[Part of a data file]
** BEGIN **

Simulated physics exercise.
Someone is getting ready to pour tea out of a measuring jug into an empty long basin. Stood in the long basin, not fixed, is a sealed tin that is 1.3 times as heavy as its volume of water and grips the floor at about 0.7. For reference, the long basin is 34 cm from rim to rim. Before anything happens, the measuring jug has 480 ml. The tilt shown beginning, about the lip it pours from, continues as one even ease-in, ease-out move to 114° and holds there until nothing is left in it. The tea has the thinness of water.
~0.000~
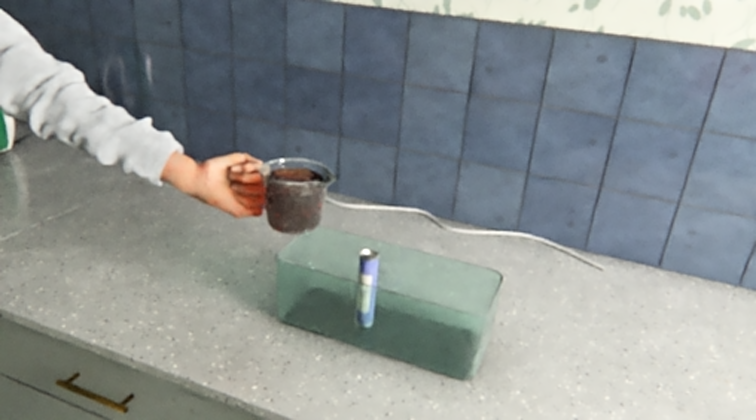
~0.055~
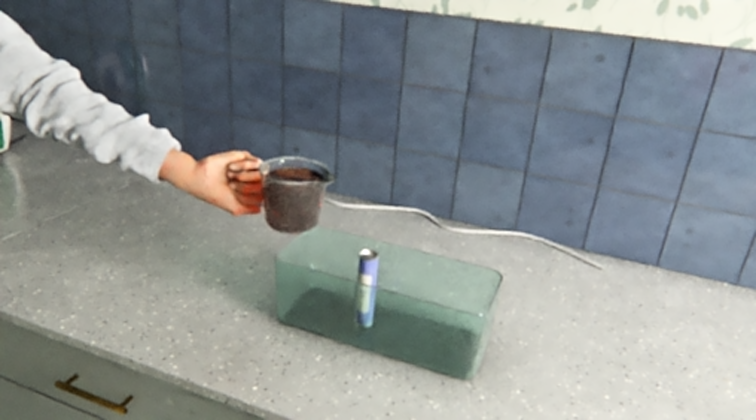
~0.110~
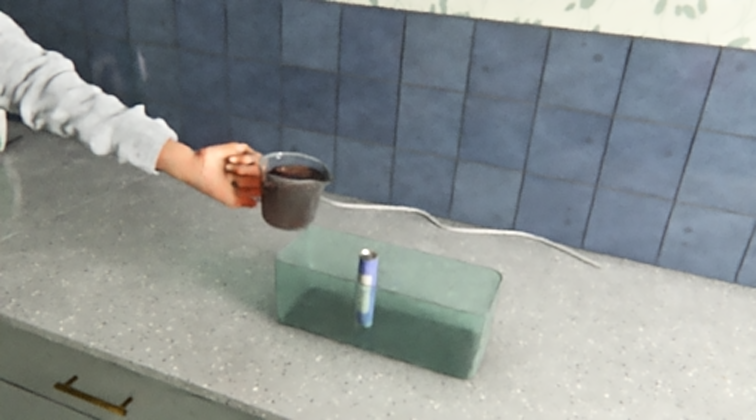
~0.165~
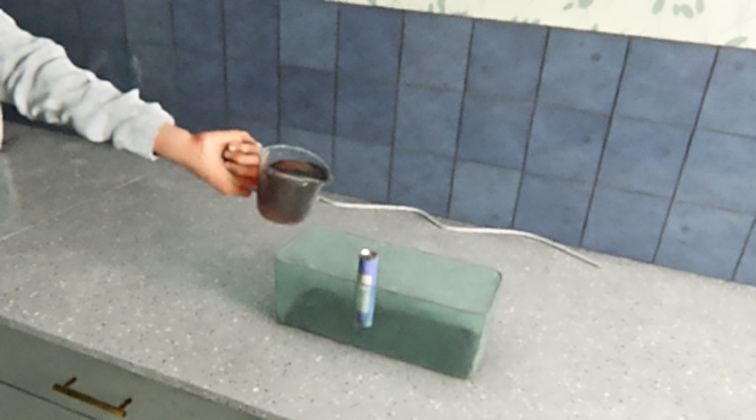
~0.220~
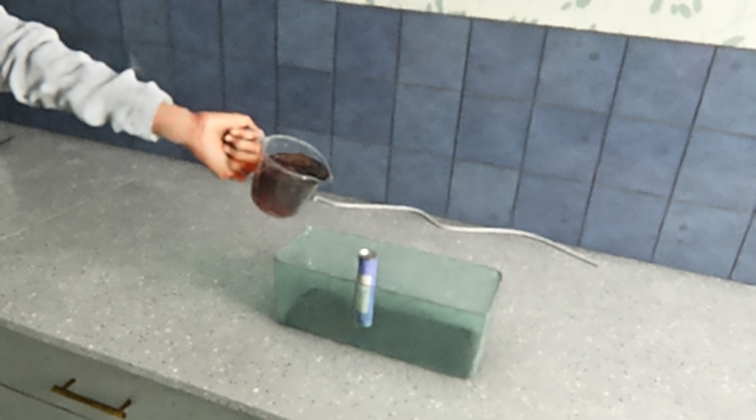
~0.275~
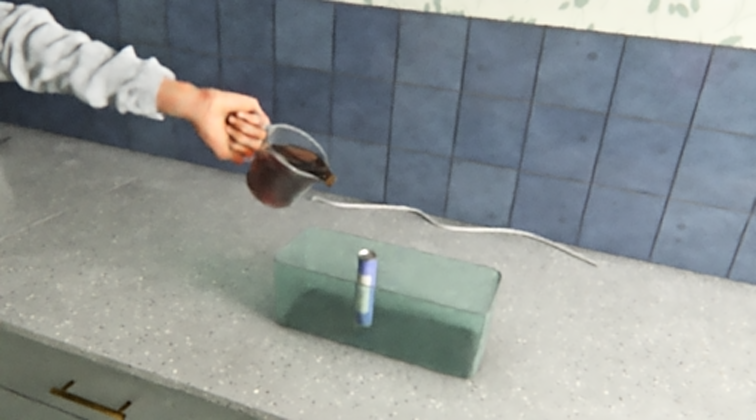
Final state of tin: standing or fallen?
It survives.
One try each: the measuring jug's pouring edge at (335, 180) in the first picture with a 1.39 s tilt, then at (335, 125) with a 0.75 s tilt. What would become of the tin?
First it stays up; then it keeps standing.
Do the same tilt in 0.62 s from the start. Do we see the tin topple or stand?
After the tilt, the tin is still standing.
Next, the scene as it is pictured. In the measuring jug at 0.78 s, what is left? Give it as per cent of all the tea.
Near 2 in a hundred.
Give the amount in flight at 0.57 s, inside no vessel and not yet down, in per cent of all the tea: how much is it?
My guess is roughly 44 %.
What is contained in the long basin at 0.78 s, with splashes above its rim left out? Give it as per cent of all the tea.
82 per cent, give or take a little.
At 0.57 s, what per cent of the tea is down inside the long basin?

** END **
** BEGIN **

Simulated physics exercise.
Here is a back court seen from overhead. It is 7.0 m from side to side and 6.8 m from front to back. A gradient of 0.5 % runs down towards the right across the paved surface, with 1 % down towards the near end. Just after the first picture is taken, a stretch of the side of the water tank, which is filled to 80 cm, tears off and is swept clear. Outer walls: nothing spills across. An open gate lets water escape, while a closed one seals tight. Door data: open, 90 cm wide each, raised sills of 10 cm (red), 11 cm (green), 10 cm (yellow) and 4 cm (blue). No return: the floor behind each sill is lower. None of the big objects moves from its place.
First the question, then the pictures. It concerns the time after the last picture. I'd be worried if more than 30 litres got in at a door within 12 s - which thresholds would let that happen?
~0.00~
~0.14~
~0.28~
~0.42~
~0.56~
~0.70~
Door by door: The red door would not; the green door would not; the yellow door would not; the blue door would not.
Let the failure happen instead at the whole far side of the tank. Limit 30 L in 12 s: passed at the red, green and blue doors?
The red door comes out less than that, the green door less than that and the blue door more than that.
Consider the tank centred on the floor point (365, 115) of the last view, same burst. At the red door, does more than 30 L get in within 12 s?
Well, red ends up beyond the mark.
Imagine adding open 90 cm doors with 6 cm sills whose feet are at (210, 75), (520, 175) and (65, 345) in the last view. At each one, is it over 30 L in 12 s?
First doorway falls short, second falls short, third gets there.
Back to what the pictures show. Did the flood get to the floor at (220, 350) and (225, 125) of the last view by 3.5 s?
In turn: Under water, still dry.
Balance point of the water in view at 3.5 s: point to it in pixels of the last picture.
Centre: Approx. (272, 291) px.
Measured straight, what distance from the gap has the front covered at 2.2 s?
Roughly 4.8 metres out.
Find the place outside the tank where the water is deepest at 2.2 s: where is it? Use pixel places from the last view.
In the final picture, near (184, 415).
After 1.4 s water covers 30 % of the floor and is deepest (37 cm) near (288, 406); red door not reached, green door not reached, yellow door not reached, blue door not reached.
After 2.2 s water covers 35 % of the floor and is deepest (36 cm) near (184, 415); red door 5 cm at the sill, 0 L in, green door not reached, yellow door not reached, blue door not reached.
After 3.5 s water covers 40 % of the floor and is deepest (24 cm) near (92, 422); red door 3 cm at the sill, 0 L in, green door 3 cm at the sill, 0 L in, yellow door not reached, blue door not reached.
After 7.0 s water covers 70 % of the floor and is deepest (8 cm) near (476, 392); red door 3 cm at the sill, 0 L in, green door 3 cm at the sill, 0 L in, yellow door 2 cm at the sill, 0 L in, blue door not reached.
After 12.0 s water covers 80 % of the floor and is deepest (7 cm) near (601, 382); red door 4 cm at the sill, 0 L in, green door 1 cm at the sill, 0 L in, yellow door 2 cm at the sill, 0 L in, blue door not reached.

** END **

Report only the number of lines in the listing that contain the word "which".

2